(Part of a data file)
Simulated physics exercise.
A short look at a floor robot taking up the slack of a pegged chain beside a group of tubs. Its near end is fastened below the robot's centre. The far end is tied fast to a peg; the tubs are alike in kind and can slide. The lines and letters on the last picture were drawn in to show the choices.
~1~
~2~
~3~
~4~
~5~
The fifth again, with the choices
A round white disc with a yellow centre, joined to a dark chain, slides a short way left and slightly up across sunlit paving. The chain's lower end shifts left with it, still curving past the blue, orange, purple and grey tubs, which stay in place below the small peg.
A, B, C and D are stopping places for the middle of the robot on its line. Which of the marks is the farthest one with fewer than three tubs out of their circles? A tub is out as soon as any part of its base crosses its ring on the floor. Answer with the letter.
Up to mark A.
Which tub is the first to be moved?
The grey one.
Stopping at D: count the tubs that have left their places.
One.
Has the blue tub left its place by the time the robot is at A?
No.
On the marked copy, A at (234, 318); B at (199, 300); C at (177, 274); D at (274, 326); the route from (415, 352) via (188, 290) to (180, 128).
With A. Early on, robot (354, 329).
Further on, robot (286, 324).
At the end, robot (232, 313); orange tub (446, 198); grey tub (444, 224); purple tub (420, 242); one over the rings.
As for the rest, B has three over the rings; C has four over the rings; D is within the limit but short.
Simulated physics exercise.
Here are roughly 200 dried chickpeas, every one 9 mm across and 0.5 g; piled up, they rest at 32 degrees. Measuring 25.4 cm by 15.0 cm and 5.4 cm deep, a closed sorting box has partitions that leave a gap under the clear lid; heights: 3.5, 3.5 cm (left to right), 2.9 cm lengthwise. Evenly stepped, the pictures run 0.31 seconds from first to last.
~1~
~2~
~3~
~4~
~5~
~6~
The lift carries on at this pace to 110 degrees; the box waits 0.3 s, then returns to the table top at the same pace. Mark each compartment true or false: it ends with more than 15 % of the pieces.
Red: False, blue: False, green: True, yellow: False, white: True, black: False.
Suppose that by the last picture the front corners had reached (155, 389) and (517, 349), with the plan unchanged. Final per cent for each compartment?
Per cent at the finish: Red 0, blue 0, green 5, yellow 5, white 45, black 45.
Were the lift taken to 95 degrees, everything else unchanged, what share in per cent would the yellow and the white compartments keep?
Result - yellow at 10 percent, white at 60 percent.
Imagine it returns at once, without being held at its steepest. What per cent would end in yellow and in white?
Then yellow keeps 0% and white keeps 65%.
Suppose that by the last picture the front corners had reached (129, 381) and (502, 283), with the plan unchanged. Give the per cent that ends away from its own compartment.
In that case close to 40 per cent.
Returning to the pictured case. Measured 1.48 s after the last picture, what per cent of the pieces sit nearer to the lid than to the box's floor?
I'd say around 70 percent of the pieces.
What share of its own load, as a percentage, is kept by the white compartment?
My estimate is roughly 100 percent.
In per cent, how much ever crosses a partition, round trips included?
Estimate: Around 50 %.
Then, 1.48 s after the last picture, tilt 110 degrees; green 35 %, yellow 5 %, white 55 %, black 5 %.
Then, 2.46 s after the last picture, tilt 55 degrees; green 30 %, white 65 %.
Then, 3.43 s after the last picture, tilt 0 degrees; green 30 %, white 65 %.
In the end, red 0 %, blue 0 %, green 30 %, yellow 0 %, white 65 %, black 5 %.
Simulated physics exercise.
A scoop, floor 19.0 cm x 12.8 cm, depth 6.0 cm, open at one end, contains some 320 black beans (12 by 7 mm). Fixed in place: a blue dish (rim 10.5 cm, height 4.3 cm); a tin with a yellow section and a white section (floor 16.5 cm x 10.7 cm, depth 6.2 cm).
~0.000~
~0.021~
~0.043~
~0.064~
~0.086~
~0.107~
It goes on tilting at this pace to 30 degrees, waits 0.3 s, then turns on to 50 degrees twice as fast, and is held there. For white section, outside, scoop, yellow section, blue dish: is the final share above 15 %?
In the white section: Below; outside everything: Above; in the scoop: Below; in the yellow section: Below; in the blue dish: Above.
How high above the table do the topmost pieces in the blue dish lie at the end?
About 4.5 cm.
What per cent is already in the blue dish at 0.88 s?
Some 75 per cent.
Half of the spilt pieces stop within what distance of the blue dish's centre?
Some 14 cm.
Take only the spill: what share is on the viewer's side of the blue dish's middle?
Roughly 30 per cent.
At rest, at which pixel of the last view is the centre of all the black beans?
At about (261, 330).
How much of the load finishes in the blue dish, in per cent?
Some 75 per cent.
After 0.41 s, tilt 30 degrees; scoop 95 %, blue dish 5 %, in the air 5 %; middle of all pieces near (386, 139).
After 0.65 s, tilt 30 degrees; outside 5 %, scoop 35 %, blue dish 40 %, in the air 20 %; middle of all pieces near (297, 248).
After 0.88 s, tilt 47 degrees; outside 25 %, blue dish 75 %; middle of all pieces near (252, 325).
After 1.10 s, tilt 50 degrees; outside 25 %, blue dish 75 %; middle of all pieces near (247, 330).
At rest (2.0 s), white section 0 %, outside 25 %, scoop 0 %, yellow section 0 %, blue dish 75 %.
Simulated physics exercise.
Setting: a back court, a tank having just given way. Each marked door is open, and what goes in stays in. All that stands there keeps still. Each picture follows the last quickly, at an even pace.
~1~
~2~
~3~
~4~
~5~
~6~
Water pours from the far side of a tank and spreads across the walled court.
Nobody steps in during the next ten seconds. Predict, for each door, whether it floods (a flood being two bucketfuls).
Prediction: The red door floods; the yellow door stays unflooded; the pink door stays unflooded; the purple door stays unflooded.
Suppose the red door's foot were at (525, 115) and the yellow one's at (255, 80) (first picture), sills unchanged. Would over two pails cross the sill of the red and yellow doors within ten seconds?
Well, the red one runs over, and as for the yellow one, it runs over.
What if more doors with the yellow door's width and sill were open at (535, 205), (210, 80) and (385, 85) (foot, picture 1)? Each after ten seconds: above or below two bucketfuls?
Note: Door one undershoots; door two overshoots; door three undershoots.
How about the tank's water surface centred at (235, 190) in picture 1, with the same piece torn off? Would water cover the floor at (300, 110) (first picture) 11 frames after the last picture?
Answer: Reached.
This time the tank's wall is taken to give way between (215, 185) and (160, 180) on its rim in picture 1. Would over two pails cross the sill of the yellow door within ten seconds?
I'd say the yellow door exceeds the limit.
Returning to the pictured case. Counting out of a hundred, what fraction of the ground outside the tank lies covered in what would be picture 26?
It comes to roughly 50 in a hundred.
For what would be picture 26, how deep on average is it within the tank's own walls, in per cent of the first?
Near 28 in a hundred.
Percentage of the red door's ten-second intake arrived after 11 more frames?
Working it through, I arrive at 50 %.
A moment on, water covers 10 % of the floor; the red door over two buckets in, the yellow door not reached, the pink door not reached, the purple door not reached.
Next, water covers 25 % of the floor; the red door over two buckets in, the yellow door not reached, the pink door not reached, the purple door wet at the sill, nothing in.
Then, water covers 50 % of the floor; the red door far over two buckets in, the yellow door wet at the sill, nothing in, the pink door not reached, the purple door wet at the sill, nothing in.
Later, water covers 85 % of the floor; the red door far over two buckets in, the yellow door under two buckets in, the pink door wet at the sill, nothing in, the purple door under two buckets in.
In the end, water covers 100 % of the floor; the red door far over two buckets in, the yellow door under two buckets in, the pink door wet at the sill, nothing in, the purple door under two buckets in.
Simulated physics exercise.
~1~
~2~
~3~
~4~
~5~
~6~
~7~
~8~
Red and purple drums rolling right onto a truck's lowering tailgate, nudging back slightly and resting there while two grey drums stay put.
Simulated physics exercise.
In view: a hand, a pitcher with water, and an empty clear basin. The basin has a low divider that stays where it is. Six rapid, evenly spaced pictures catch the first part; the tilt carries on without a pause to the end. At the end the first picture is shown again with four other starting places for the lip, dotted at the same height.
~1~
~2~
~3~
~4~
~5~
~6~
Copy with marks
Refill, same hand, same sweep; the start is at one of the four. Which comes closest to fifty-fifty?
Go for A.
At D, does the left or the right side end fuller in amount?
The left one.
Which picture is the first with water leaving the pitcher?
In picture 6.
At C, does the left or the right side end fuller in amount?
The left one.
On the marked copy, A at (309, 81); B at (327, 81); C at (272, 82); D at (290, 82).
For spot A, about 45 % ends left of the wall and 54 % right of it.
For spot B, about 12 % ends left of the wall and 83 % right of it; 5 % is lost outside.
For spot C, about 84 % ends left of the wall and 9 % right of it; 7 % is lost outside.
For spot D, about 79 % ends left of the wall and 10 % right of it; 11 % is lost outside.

--- EXERCISE INSTRUCTIONS ---
Answer with a single number: the count of lines holding the word "clear".

--- SOLUTION BELOW ---
2